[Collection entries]
-=-=-=-=-
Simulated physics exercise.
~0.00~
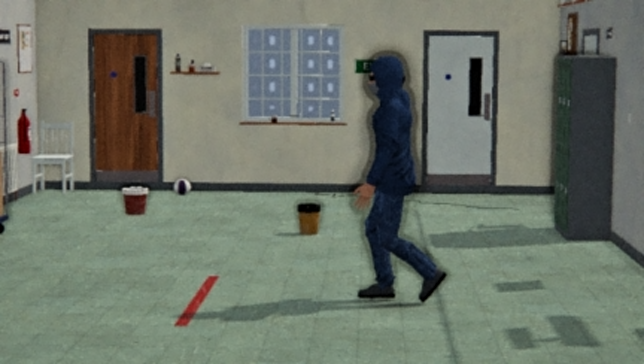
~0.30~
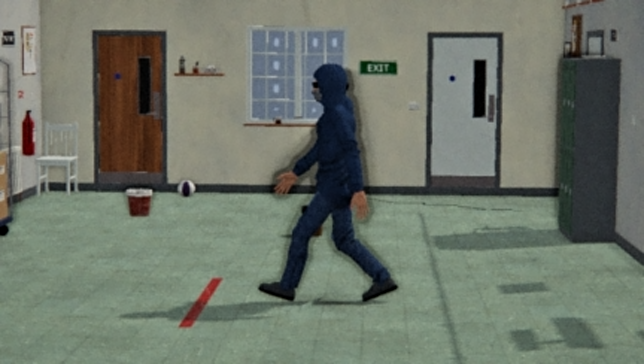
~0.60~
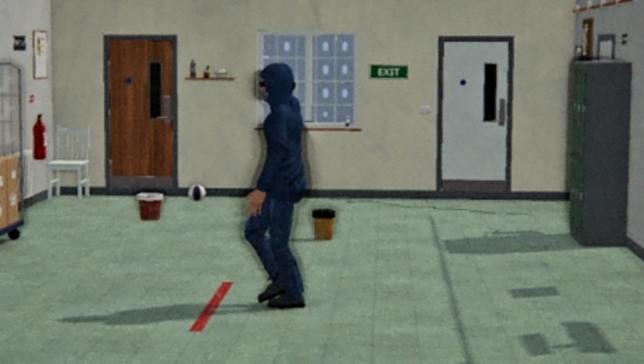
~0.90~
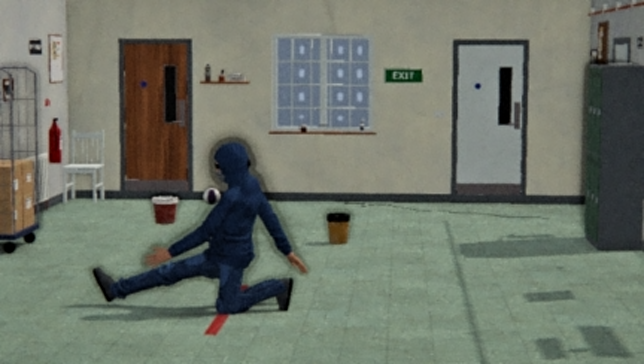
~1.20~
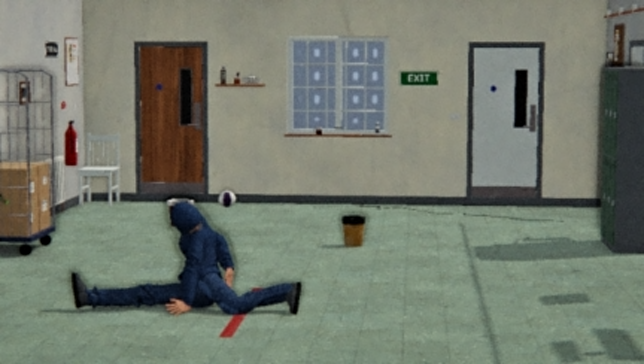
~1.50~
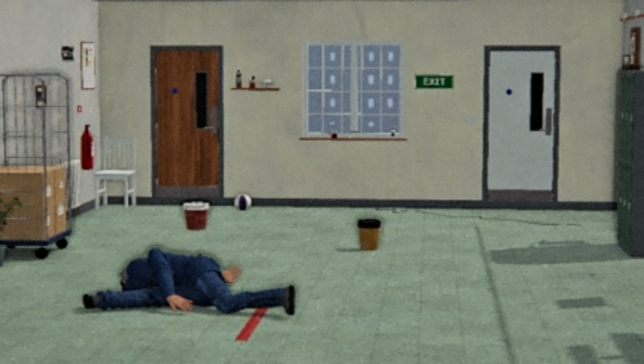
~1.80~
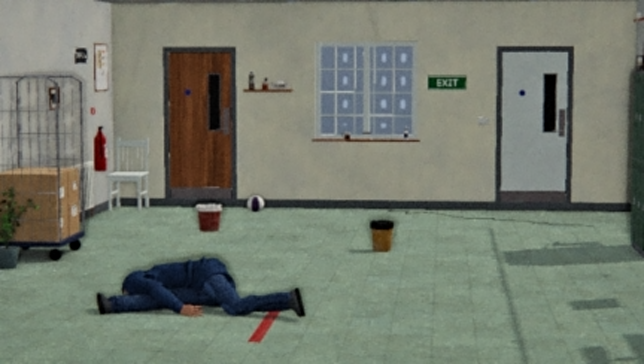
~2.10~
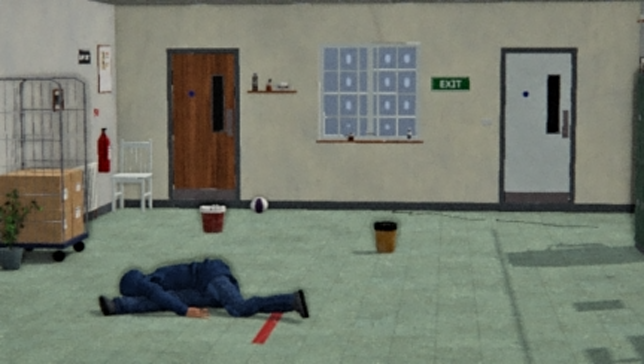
A person in a dark blue hooded outfit walks left across a pale green tiled floor, seen from the side in a plain room. Behind are a brown door on the left, a window in the middle, a green exit sign and a grey door on the right, with bins and a ball near the wall. Reaching a strip of red tape, the person drops low with legs spread wide front and back. The torso then folds forward and down to the left. The person ends lying still, head and chest beyond the tape, one leg stretched back across it.
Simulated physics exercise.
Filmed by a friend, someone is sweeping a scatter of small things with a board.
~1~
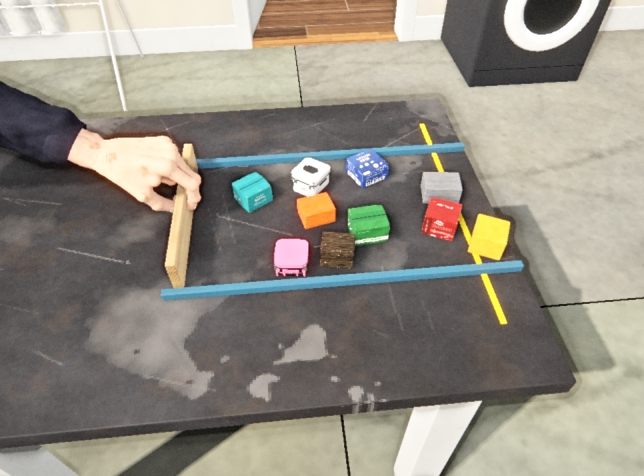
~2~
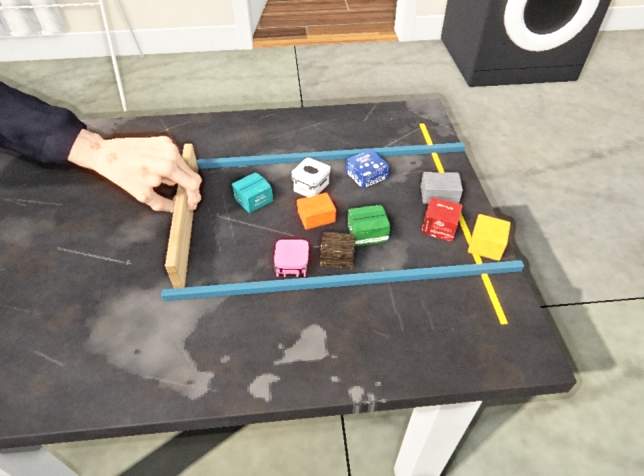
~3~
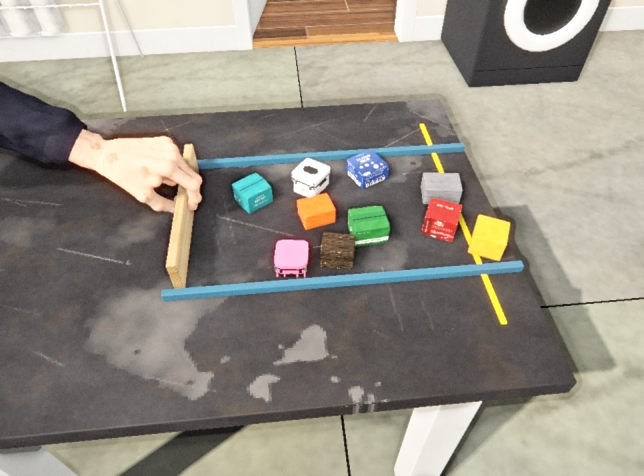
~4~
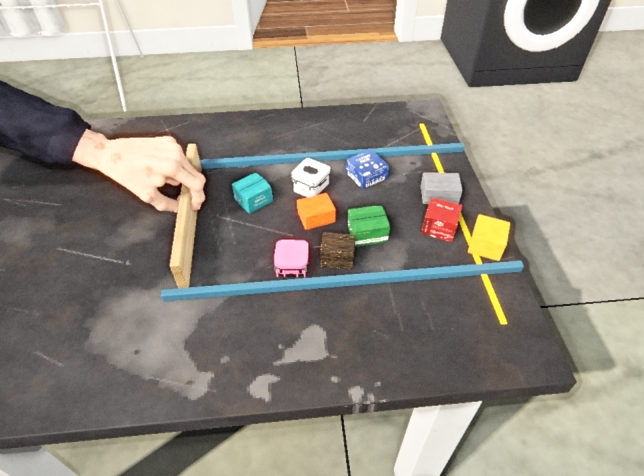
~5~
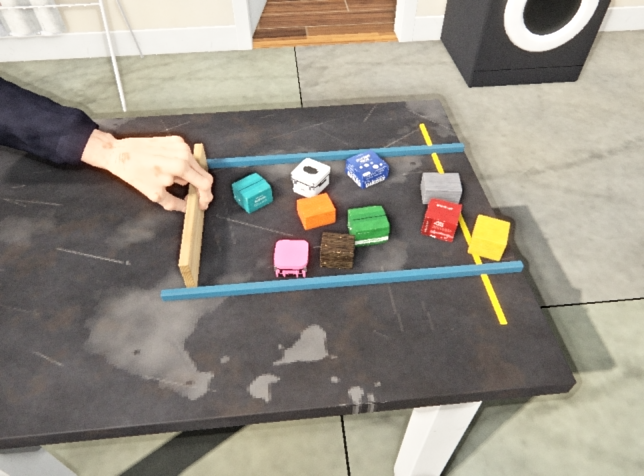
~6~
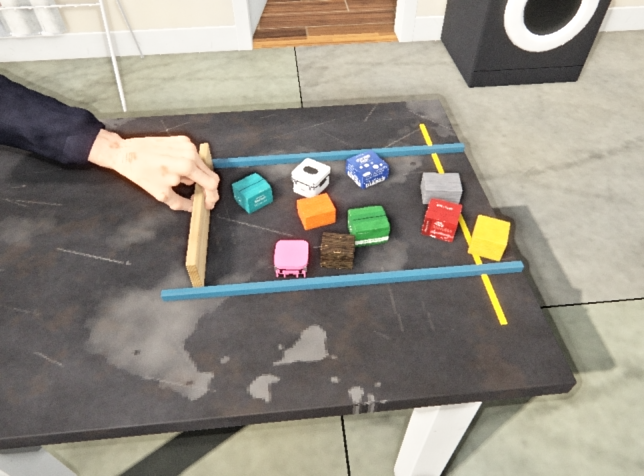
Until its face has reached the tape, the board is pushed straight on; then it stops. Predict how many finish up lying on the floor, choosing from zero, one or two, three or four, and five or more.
My prediction is five or more.
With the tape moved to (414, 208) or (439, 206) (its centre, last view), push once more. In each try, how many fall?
Respectively 0 and 2.
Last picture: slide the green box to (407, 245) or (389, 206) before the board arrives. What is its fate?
First spot: Gone; second: Gone.
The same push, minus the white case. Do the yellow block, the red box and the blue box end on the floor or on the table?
Yellow block down, red box down, blue box still up.
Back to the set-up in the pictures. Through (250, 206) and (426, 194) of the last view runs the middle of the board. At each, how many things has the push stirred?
1 and 10.
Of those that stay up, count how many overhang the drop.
Overhanging ones - 0.
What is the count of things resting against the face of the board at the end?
The number is 4.
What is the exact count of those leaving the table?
The number is 6.
Early on, none off yet; yellow block at rest near (489, 238); grey block at rest near (441, 189); red box at rest near (442, 220).
A while later, none off yet; yellow block moving near (493, 238); grey block at rest near (441, 189); red box travelled about its own width near (461, 216).
Finally, the number that fall off is five or more; lost, black block, green box, blue box, red box, grey block and yellow block.
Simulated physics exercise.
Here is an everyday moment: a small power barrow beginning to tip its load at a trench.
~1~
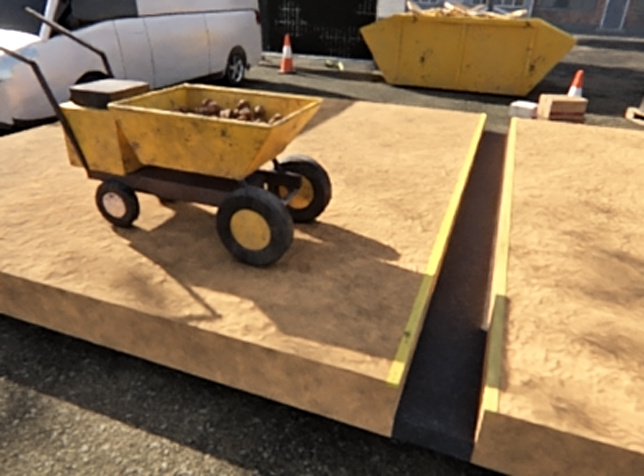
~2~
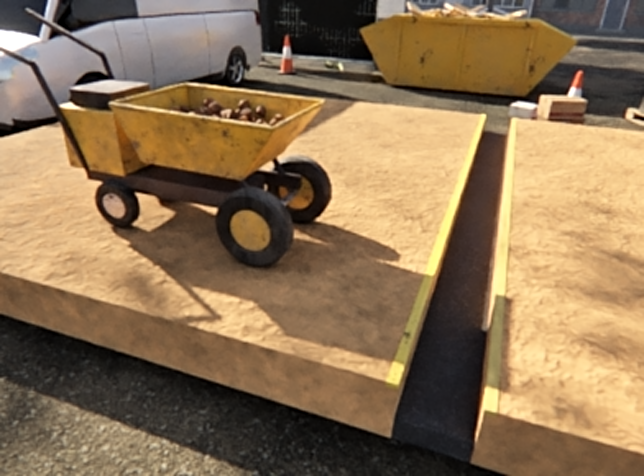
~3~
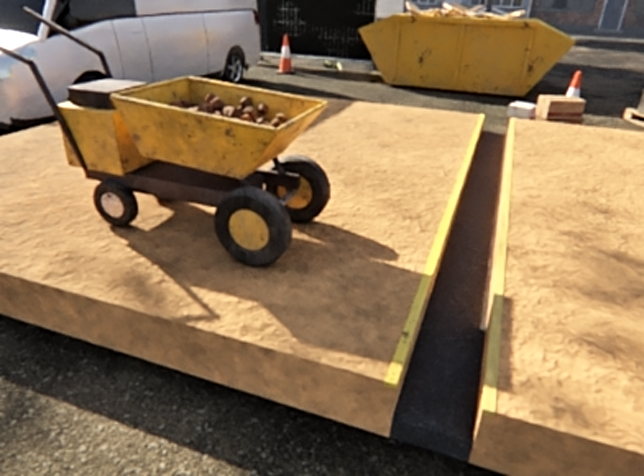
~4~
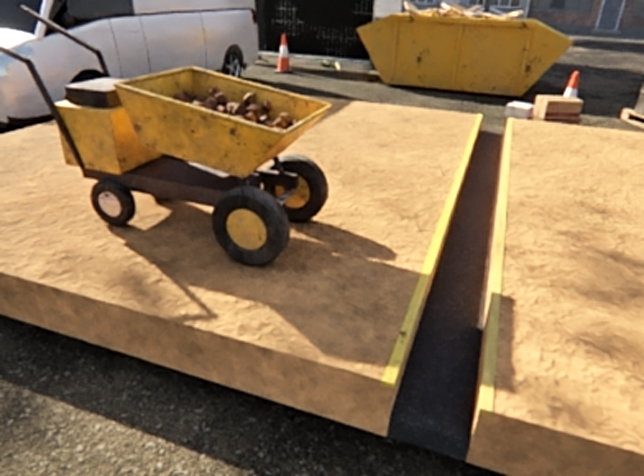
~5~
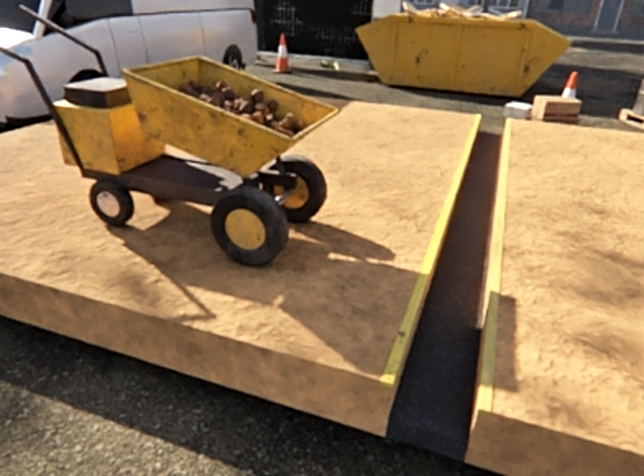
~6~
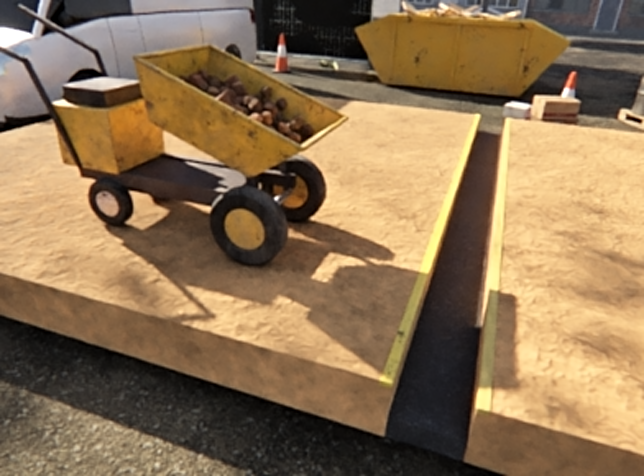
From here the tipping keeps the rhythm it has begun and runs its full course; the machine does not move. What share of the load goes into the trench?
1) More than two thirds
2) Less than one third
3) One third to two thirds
3.
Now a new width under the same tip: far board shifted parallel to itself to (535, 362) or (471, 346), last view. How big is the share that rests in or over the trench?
Estimated share: Try 1 approx. 50 in a hundred, try 2 approx. 50 in a hundred.
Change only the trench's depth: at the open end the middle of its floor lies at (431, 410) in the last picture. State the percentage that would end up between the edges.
The share would be around 40 per cent.
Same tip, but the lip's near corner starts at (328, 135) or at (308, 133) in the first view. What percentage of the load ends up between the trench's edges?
90 % and 90 %.
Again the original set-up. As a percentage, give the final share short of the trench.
Roughly 50 per cent of the load.
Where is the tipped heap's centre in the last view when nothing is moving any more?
Resting centre, last frame: Roughly (423, 263).
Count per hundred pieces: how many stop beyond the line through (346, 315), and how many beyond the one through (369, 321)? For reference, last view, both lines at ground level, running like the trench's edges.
About 90 percent, then about 70 percent.
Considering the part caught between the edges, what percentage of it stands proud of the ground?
Around 0 per cent.
Shortly afterwards, skip tipped steeply; the whole lot in the skip.
Next, skip tipped right over; the bulk in the skip; a little short of the trench; only a few falling.
Some moments later, skip tipped right over; a little in the skip; near half short of the trench; near a third in or heaped over the trench.
In the end, skip tipped right over; near half short of the trench; near half in or heaped over the trench; none at all beyond it.
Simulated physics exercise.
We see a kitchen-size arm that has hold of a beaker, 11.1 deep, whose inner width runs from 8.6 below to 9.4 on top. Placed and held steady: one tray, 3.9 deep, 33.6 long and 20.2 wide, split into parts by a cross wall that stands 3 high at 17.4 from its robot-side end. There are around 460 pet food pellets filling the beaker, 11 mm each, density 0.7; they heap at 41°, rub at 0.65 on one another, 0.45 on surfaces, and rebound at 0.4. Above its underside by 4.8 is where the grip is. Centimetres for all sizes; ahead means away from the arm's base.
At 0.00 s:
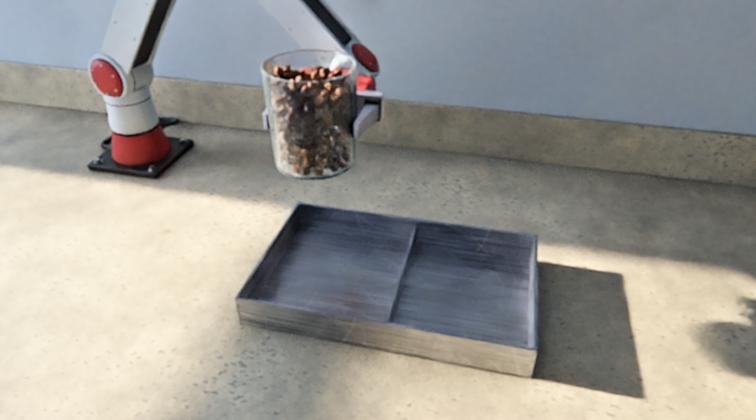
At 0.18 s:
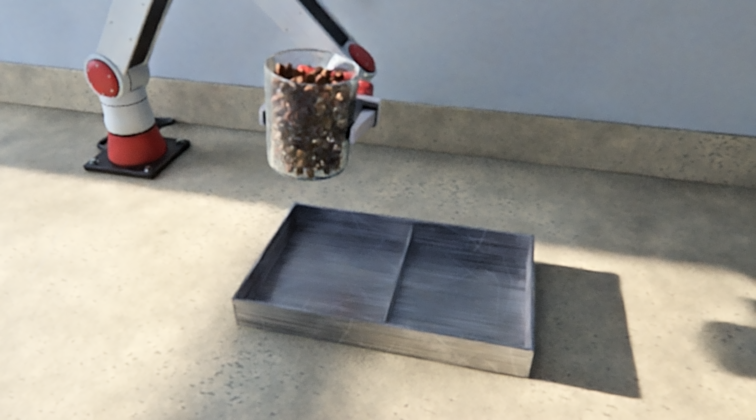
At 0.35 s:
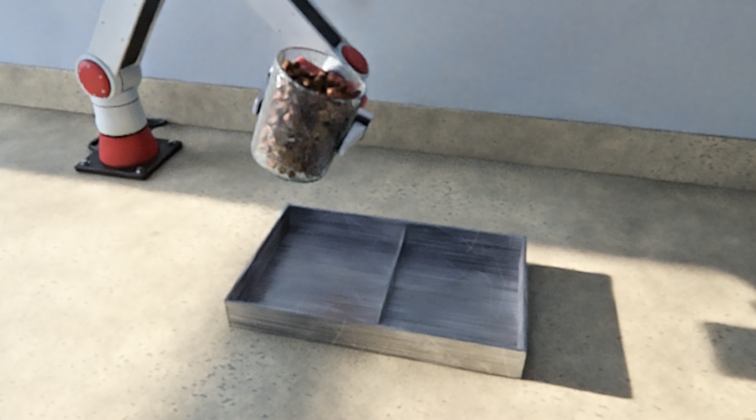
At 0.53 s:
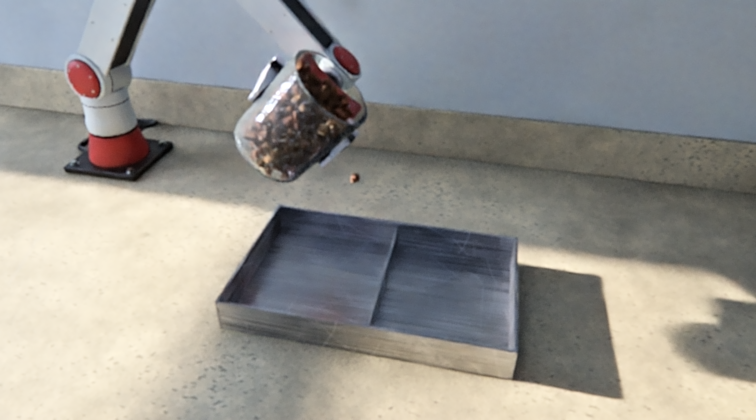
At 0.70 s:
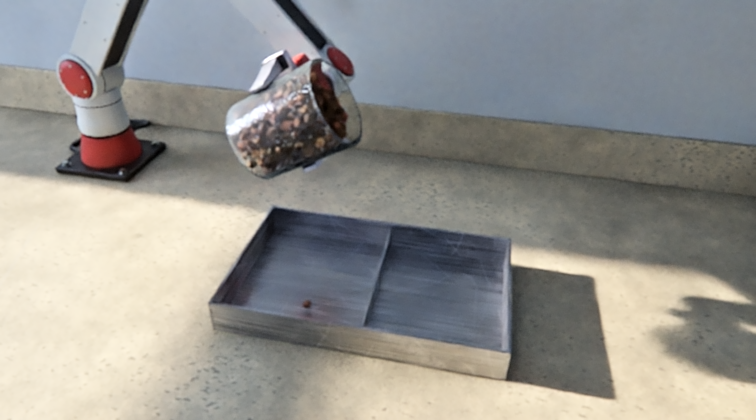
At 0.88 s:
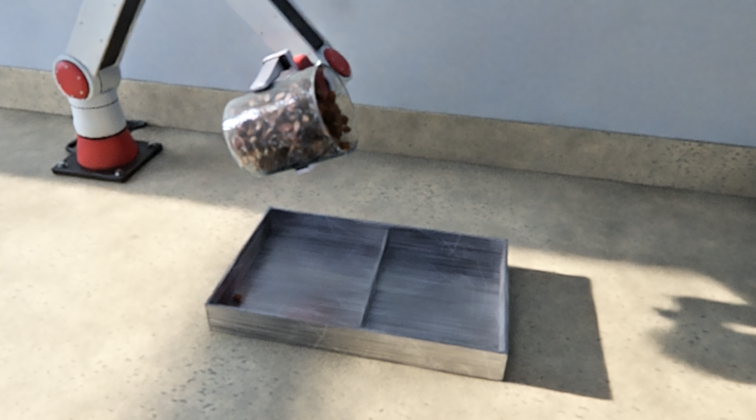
A robot arm tipped a clear beaker full of brown and reddish pellets over to the right above a divided gray tray, and a single pellet dropped into the tray's left part and rolled leftward.
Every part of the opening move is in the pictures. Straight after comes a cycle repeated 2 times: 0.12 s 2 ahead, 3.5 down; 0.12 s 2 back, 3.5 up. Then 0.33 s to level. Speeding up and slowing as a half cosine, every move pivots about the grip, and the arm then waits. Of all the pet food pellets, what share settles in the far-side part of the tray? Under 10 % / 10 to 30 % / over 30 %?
Under 10 %.
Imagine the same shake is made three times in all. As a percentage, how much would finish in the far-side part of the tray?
Probably about 5 in a hundred.
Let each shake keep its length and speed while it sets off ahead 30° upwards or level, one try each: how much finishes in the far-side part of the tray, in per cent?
Near 35 and 20 percent respectively.
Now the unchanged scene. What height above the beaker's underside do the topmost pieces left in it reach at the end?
I'd put it at close to 11.5 centimetres.
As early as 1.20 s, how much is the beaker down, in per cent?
Roughly 0 percent is out.
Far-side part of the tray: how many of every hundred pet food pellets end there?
0 per cent or thereabouts.
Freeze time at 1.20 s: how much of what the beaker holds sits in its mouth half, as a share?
My estimate is near 45 per cent.
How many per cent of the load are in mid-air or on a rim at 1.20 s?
I'd put it near 1 per cent.
After 1.20 s, tilted 65° forward, highest piece 24 above the table; 451 in the beaker, 1 in the robot-side part, 1 in the far-side part, 5 in flight or on a rim.
After 1.53 s, tilted 32° forward, highest piece 27 above the table; 447 in the beaker, 7 in the far-side part, 2 in the robot-side part, 2 in flight or on a rim.
After 1.89 s, level, highest piece 29 above the table; 447 in the beaker, 9 in the far-side part, 2 in the robot-side part.
After 2.94 s, level, highest piece 29 above the table; 447 in the beaker, 9 in the far-side part, 2 in the robot-side part.
In the end, 447 in the beaker, 9 in the far-side part, 2 in the robot-side part. That is 2 % in the far-side part of the tray.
-=-=-=-=-
AIM OF THE EXERCISE:
Work through the records line by line and tally those holding "small". Reply with the number alone.

EXERCISE RESPONSE:
2